== Objective ==
Pick every line from the data that holds the word "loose".

BEGIN Listed entries

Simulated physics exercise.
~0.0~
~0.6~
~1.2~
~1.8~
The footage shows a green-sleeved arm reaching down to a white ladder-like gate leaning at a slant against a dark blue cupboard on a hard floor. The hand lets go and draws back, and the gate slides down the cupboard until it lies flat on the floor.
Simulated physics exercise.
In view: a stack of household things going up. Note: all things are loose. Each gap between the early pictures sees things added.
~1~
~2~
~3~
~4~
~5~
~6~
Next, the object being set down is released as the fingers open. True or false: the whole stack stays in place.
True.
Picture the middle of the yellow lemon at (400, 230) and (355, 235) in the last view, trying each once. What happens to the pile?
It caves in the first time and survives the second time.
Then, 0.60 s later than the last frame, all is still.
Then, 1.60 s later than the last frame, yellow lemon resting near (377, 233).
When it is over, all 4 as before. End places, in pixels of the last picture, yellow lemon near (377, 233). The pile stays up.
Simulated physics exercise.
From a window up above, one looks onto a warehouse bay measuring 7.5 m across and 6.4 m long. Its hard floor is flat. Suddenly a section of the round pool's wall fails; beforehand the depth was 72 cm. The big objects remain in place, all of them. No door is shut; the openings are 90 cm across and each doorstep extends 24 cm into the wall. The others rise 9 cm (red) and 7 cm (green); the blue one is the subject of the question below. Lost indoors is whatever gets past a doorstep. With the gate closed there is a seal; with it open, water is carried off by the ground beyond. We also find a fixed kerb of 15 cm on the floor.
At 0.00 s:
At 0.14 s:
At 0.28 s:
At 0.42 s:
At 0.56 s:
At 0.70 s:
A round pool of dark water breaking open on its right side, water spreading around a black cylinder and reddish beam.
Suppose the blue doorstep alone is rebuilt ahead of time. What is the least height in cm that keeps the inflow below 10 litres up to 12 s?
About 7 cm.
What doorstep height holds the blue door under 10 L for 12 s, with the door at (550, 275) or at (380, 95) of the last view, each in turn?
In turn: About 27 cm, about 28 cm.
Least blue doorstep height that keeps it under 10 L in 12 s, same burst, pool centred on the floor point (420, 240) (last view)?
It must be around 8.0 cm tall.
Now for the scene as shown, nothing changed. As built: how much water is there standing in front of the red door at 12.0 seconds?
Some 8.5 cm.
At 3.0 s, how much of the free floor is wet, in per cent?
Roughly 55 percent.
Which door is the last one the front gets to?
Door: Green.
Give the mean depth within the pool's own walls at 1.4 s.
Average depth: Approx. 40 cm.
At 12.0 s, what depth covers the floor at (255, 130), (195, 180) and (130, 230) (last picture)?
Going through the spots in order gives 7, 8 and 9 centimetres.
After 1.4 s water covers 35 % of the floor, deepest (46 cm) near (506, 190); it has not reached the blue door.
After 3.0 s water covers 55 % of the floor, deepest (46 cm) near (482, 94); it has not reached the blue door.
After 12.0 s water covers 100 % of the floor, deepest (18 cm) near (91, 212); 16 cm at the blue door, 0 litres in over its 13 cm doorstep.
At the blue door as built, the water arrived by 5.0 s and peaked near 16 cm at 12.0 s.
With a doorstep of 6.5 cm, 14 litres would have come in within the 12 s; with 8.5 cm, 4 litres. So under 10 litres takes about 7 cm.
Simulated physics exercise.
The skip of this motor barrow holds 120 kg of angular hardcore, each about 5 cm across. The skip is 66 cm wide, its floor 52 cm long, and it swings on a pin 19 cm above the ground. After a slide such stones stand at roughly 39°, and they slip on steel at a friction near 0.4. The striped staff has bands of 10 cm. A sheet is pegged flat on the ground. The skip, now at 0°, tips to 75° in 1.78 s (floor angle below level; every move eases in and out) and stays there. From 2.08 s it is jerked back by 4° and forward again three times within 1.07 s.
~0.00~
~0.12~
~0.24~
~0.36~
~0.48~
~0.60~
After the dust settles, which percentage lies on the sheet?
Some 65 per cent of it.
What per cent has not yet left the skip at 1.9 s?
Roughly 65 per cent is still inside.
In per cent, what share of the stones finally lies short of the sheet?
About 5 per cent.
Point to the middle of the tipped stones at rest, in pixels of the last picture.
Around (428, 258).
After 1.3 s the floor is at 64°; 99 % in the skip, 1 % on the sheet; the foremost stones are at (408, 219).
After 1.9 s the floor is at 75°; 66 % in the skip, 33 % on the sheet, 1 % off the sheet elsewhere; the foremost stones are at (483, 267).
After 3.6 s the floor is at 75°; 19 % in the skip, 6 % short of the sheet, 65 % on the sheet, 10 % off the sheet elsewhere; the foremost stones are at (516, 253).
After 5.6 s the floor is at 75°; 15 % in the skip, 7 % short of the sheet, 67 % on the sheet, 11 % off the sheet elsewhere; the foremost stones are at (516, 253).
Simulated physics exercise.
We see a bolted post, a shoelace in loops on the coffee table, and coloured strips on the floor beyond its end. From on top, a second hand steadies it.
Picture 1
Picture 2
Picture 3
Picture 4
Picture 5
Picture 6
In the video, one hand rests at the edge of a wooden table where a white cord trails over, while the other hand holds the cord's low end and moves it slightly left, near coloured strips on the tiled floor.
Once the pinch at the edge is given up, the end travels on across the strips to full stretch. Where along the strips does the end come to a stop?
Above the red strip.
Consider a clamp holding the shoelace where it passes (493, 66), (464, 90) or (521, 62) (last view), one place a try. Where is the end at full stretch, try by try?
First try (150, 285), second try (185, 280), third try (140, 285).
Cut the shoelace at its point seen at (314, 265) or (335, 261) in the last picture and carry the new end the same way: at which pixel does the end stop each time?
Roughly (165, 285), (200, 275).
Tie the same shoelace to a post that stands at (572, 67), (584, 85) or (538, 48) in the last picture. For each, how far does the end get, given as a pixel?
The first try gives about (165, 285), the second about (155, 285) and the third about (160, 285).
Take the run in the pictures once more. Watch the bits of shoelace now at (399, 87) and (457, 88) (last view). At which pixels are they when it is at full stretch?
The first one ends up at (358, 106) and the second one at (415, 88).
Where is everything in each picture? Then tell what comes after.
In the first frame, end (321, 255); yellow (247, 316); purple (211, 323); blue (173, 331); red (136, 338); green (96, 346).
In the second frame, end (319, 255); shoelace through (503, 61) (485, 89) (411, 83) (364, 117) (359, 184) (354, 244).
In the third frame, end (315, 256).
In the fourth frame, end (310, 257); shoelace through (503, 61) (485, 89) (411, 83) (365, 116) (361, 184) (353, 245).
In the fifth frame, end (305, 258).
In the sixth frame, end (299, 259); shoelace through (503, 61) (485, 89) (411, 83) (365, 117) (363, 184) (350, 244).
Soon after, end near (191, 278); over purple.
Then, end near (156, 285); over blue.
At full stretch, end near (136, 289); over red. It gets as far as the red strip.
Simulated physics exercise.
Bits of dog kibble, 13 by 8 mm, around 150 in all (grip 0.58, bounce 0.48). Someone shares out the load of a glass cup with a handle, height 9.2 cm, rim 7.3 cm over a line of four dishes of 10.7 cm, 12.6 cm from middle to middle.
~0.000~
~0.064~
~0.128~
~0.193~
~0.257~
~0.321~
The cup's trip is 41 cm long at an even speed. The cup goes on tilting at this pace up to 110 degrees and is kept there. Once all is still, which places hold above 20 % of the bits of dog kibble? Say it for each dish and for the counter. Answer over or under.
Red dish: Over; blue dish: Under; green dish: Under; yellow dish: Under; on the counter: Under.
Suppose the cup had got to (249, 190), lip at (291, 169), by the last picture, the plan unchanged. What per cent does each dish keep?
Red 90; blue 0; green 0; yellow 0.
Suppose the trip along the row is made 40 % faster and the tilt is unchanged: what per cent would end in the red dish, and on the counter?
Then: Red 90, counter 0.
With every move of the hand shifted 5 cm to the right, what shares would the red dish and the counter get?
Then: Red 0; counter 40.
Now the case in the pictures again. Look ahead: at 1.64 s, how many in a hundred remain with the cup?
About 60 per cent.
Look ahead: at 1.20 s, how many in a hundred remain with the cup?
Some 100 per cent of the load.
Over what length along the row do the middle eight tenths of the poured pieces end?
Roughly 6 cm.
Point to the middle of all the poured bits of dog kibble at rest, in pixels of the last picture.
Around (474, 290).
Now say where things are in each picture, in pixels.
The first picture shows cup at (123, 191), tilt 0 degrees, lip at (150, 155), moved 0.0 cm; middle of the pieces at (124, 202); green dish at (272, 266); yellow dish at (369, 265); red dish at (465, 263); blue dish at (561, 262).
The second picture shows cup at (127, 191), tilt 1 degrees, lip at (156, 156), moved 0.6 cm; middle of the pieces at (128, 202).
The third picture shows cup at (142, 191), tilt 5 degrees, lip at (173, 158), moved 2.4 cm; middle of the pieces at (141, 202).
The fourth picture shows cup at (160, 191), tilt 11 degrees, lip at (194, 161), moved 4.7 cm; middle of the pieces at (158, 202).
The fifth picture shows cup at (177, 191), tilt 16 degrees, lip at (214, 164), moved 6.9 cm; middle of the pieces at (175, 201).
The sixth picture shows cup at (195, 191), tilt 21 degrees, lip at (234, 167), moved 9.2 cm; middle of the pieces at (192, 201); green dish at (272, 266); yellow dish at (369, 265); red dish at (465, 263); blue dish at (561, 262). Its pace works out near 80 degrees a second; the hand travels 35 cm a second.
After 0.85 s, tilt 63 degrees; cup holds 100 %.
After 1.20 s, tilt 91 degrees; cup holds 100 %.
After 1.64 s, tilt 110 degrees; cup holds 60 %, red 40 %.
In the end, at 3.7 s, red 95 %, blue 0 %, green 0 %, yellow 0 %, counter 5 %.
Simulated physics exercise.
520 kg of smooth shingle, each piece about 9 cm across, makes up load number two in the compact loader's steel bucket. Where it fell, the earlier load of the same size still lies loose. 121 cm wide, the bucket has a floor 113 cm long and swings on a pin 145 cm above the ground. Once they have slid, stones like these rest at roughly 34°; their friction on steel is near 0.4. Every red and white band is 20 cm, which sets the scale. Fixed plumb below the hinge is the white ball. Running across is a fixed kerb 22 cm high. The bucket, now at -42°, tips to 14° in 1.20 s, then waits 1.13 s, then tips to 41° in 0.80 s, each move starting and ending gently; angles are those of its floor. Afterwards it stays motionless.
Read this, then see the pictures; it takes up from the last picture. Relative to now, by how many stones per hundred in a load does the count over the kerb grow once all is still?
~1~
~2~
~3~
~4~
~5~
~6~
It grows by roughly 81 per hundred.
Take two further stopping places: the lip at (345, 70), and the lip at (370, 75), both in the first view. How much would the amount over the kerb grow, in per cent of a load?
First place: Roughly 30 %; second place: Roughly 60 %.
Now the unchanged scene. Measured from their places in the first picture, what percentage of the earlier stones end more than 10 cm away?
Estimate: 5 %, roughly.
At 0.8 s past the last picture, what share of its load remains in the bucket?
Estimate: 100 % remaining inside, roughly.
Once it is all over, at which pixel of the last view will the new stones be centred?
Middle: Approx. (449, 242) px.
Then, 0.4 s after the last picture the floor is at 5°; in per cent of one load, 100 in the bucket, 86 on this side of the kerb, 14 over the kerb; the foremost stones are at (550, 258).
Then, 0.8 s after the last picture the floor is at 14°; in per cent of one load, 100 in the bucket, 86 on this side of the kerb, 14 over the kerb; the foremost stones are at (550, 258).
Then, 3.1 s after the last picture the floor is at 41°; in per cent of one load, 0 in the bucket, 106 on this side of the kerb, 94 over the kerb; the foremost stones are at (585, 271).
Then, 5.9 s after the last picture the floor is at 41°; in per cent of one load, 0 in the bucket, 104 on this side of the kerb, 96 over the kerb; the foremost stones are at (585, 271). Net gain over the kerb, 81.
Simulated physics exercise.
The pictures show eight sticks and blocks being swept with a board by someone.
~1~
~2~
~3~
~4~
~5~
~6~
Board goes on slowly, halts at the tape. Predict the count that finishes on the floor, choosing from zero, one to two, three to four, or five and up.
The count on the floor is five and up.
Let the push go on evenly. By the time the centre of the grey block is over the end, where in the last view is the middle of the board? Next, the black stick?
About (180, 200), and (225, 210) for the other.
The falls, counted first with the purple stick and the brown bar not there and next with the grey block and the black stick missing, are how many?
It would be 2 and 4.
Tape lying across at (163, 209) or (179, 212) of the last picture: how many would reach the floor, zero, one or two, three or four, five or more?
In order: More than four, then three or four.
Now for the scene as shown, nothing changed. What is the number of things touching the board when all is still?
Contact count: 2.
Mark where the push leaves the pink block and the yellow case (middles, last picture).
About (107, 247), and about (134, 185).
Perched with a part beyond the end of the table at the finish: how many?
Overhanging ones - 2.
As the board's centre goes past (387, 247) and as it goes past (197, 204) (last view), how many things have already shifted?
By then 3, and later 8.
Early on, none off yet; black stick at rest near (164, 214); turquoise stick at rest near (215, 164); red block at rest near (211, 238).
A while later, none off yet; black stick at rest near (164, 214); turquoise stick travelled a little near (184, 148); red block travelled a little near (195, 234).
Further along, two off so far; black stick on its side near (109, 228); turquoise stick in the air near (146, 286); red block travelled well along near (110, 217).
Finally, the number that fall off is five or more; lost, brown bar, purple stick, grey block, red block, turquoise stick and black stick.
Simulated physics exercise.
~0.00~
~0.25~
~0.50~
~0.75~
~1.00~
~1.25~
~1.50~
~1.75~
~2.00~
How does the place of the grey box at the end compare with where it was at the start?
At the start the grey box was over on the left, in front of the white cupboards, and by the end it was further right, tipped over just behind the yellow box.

END Listed entries

== Correct output ==
In view: a stack of household things going up. Note: all things are loose. Each gap between the early pictures sees things added.
520 kg of smooth shingle, each piece about 9 cm across, makes up load number two in the compact loader's steel bucket. Where it fell, the earlier load of the same size still lies loose. 121 cm wide, the bucket has a floor 113 cm long and swings on a pin 145 cm above the ground. Once they have slid, stones like these rest at roughly 34°; their friction on steel is near 0.4. Every red and white band is 20 cm, which sets the scale. Fixed plumb below the hinge is the white ball. Running across is a fixed kerb 22 cm high. The bucket, now at -42°, tips to 14° in 1.20 s, then waits 1.13 s, then tips to 41° in 0.80 s, each move starting and ending gently; angles are those of its floor. Afterwards it stays motionless.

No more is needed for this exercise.